Records about pictures >>
— BEGIN —
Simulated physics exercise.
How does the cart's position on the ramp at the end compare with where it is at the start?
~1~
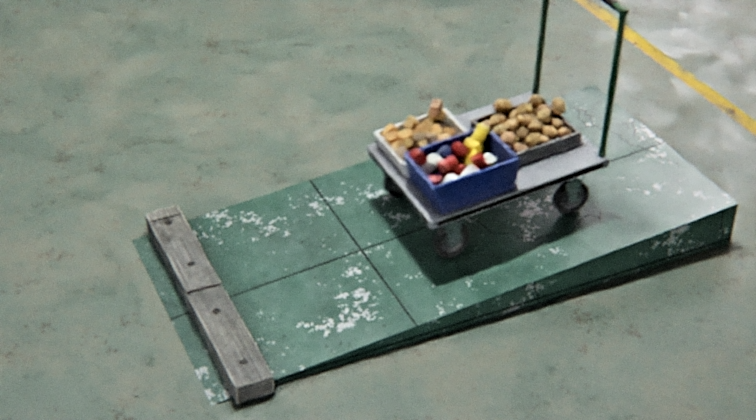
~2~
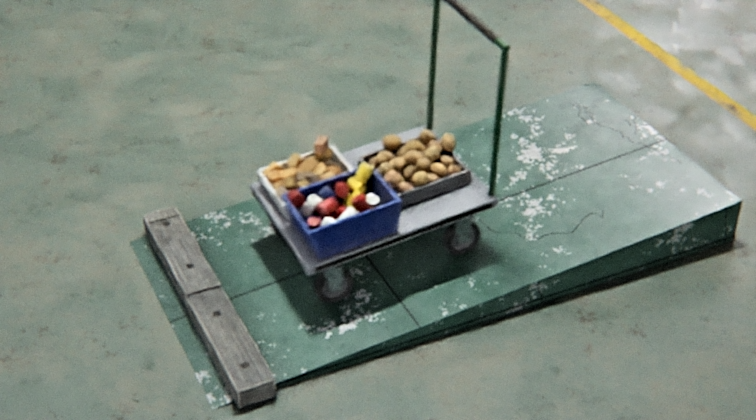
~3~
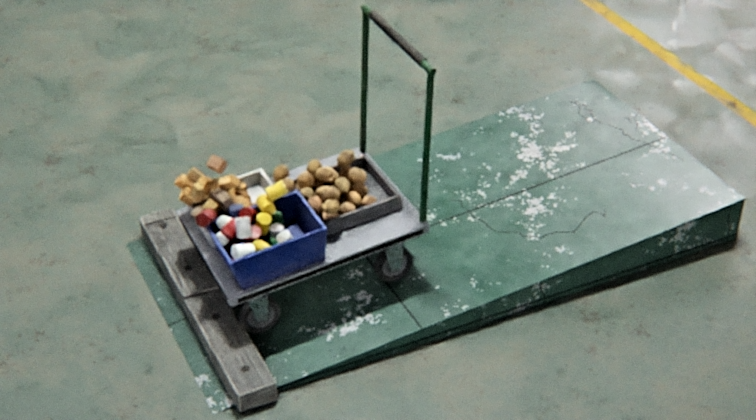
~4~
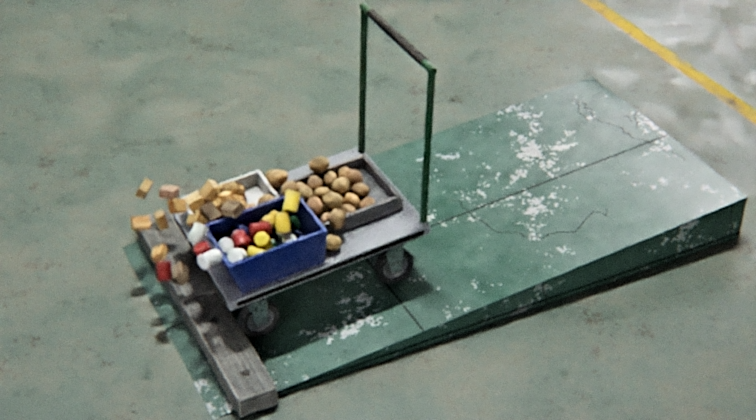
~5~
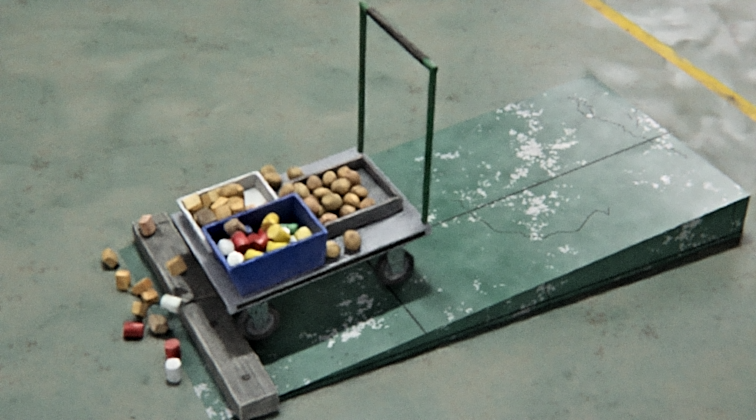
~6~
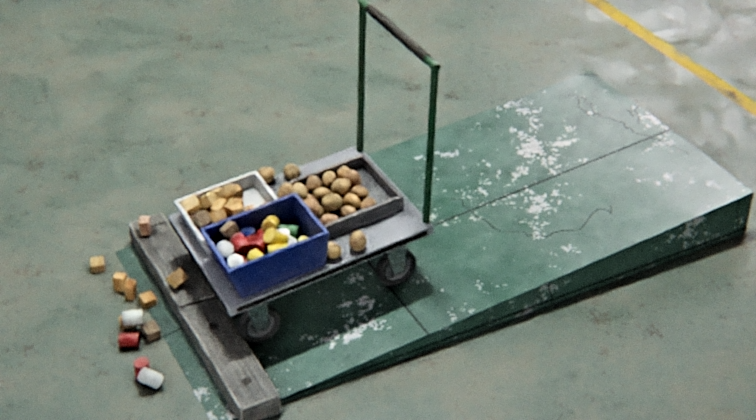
At the start the cart is on the higher, right-hand part of the ramp, away from the beam. By the end it stands further left at the bottom of the ramp, up against the grey beam.
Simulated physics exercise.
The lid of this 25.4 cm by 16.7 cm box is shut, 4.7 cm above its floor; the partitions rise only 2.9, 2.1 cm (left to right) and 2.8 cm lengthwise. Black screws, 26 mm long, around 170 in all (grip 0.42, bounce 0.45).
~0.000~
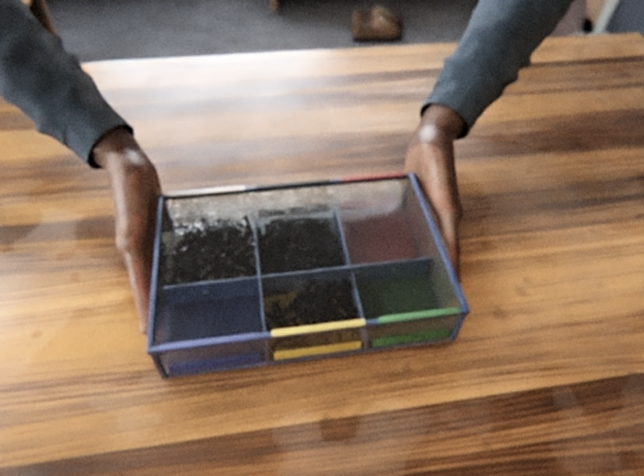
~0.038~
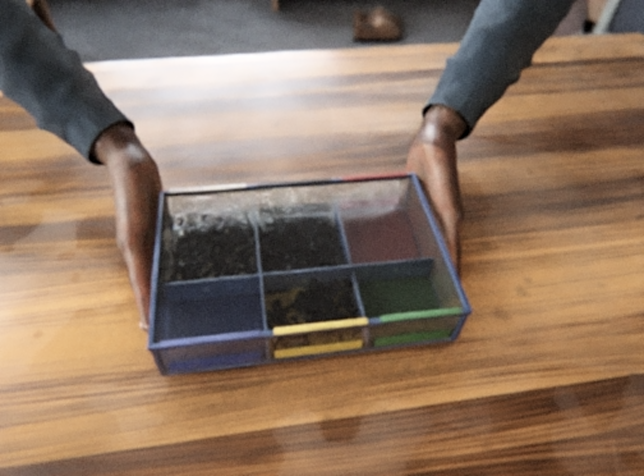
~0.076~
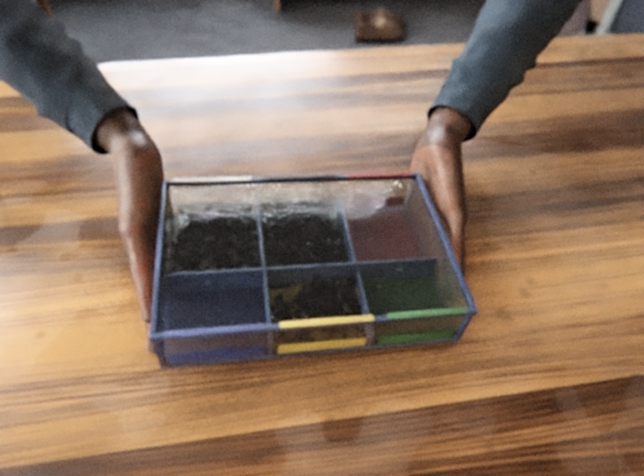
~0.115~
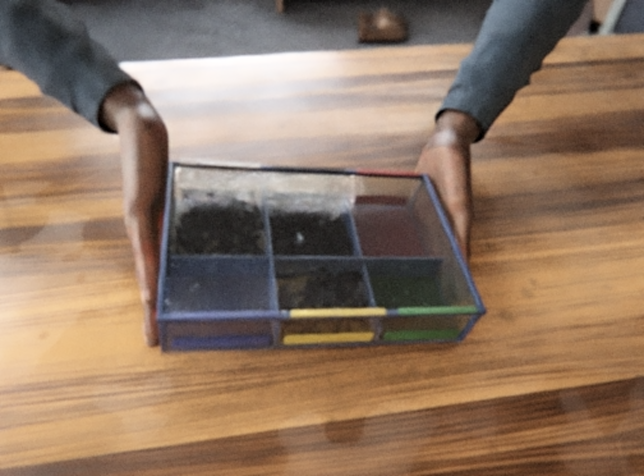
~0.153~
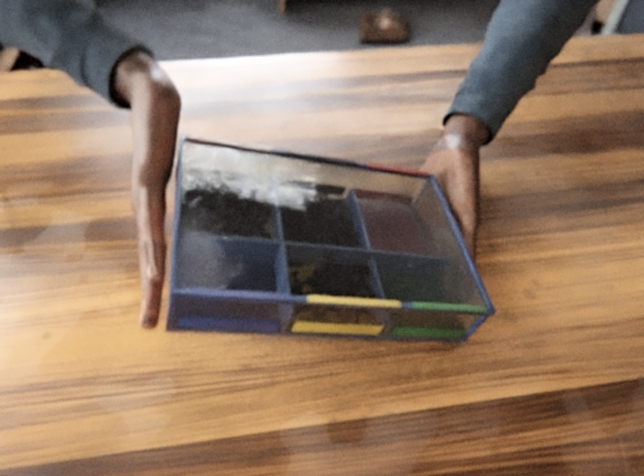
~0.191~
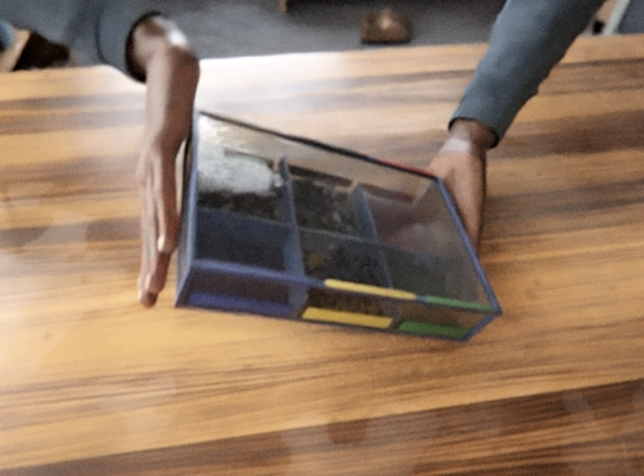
A pair of hands held a shut, clear-topped divided box of small black screws above a striped wooden table, level at first, then raised its left side more and more quickly, slanting it toward the right.
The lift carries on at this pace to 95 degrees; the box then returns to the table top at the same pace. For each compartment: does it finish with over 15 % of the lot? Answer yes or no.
Red compartment: Yes; blue compartment: No; green compartment: Yes; yellow compartment: No; white compartment: Yes; black compartment: No.
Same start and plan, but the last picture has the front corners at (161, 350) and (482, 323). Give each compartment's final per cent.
Red 0, blue 10, green 25, yellow 35, white 25, black 5.
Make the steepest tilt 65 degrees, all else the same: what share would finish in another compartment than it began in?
Some 35 per cent.
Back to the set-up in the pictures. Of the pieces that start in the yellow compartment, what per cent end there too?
Roughly 0 per cent.
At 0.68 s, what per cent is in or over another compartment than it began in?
Roughly 50 per cent.
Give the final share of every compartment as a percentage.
Red 40; blue 0; green 30; yellow 0; white 25; black 5.
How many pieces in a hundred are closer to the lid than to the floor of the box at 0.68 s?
Roughly 70 per cent.
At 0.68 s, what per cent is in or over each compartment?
Red 20; blue 0; green 20; yellow 10; white 35; black 15.
Then, at 0.68 s, tilt 94 degrees; red 20 %, green 20 %, yellow 10 %, white 35 %, black 15 %.
After 1.01 s, tilt 38 degrees; red 40 %, green 30 %, white 25 %, black 5 %.
After 1.43 s, tilt 0 degrees; red 40 %, green 30 %, white 25 %, black 5 %.
In the end, at 2.0 s, red 40 %, blue 0 %, green 30 %, yellow 0 %, white 25 %, black 5 %.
— END —
TASK REQUIREMENTS >> All of the data above should be quoted exactly, except for the pictures.

TASK ANSWER >>
Simulated physics exercise.
How does the cart's position on the ramp at the end compare with where it is at the start?
~1~
~2~
~3~
~4~
~5~
~6~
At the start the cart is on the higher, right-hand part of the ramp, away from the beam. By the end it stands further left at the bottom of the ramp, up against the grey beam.
Simulated physics exercise.
The lid of this 25.4 cm by 16.7 cm box is shut, 4.7 cm above its floor; the partitions rise only 2.9, 2.1 cm (left to right) and 2.8 cm lengthwise. Black screws, 26 mm long, around 170 in all (grip 0.42, bounce 0.45).
~0.000~
~0.038~
~0.076~
~0.115~
~0.153~
~0.191~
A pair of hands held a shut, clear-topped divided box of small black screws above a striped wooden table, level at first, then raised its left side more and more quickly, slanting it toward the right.
The lift carries on at this pace to 95 degrees; the box then returns to the table top at the same pace. For each compartment: does it finish with over 15 % of the lot? Answer yes or no.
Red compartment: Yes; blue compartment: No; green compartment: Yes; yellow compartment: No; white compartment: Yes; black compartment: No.
Same start and plan, but the last picture has the front corners at (161, 350) and (482, 323). Give each compartment's final per cent.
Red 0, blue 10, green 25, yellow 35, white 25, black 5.
Make the steepest tilt 65 degrees, all else the same: what share would finish in another compartment than it began in?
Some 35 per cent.
Back to the set-up in the pictures. Of the pieces that start in the yellow compartment, what per cent end there too?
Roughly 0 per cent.
At 0.68 s, what per cent is in or over another compartment than it began in?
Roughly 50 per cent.
Give the final share of every compartment as a percentage.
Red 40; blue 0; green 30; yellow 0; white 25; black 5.
How many pieces in a hundred are closer to the lid than to the floor of the box at 0.68 s?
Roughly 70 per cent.
At 0.68 s, what per cent is in or over each compartment?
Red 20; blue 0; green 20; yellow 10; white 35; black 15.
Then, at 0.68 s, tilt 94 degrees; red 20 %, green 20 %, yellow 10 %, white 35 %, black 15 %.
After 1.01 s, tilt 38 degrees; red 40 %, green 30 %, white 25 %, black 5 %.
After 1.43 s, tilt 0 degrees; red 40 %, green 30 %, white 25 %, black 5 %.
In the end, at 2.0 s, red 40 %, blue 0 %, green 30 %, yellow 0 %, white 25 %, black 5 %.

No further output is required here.